#### Problem details:
Where a line holds "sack", copy it.

[Question dataset excerpts]
** BEGIN **
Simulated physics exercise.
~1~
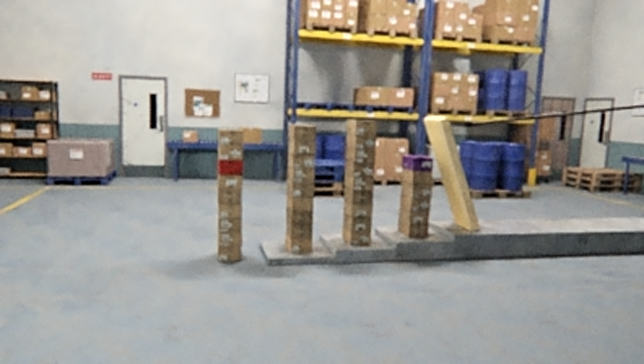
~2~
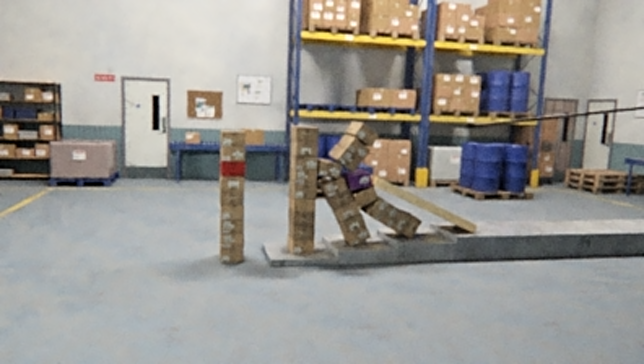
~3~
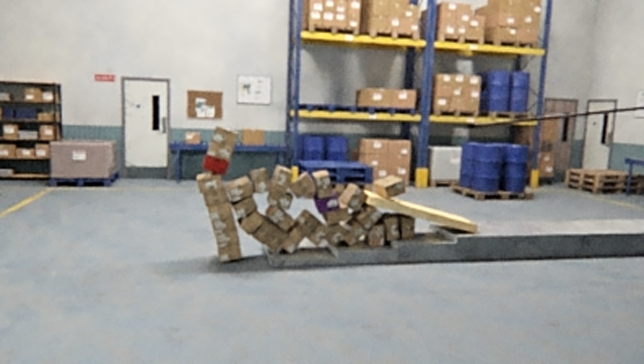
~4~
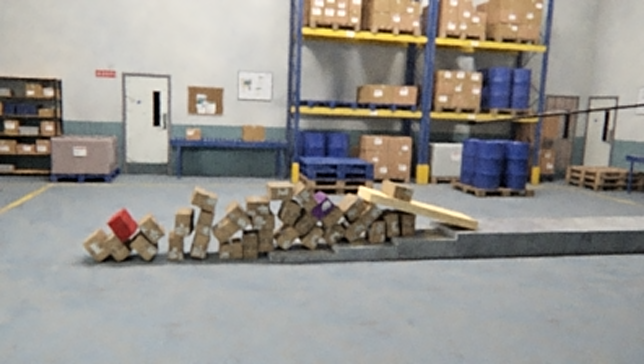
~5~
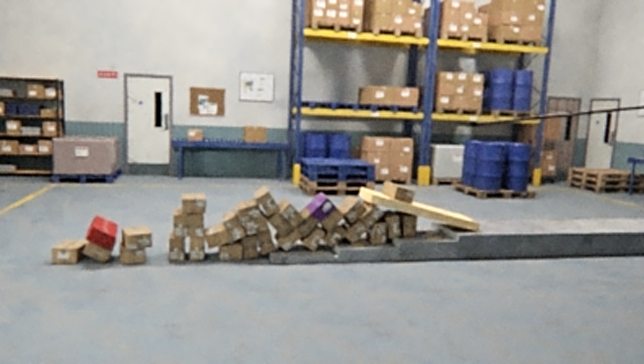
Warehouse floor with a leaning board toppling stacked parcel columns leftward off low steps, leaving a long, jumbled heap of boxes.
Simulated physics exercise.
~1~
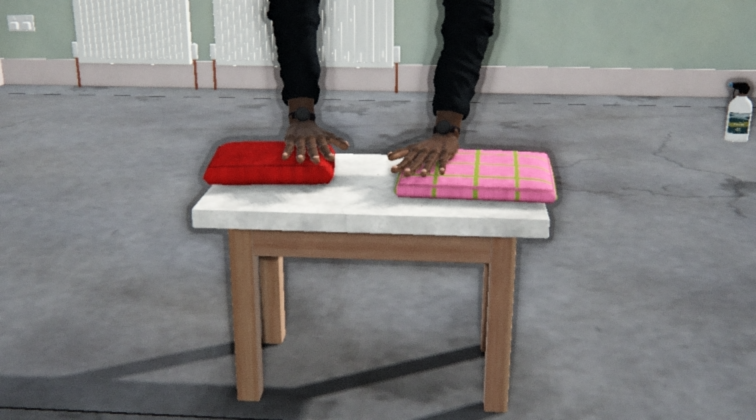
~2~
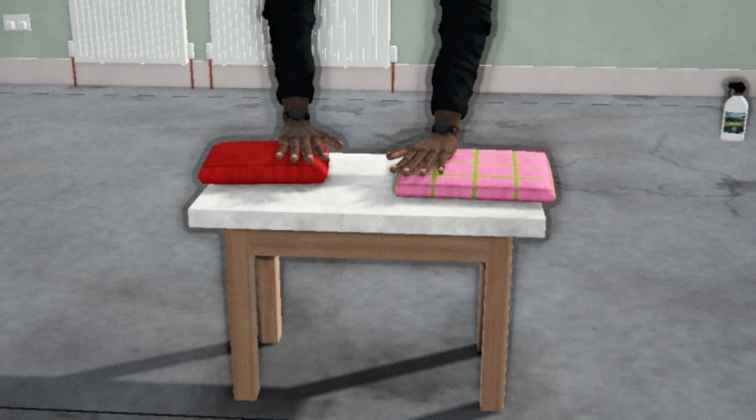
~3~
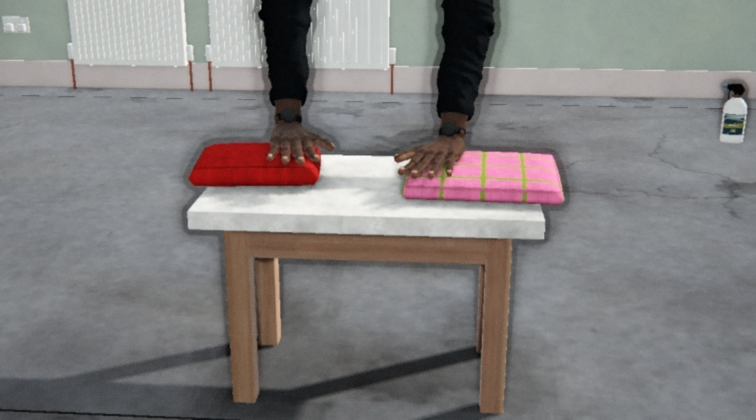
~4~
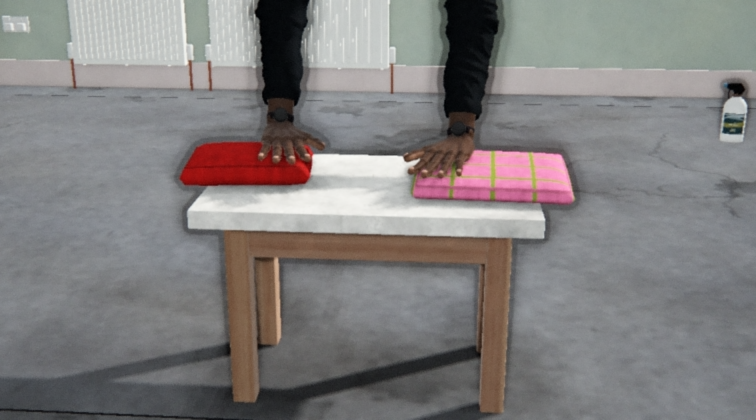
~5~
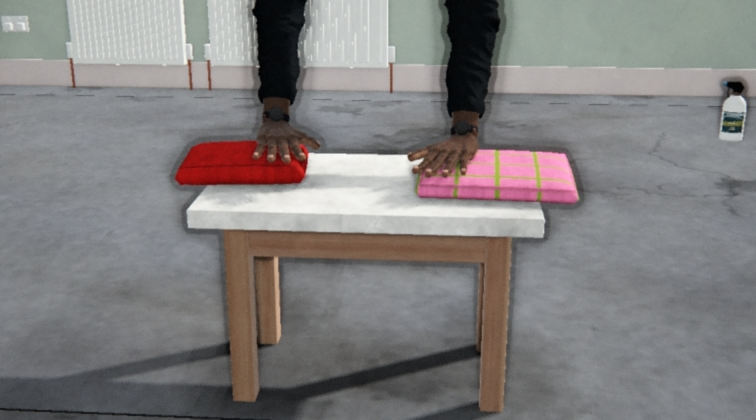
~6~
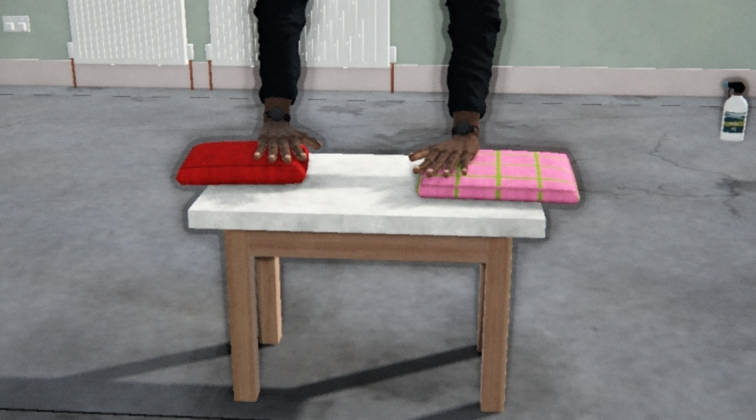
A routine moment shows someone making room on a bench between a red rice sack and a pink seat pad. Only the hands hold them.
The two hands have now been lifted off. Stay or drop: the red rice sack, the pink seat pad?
** END **
#### Solved problem:
A routine moment shows someone making room on a bench between a red rice sack and a pink seat pad. Only the hands hold them.
The two hands have now been lifted off. Stay or drop: the red rice sack, the pink seat pad?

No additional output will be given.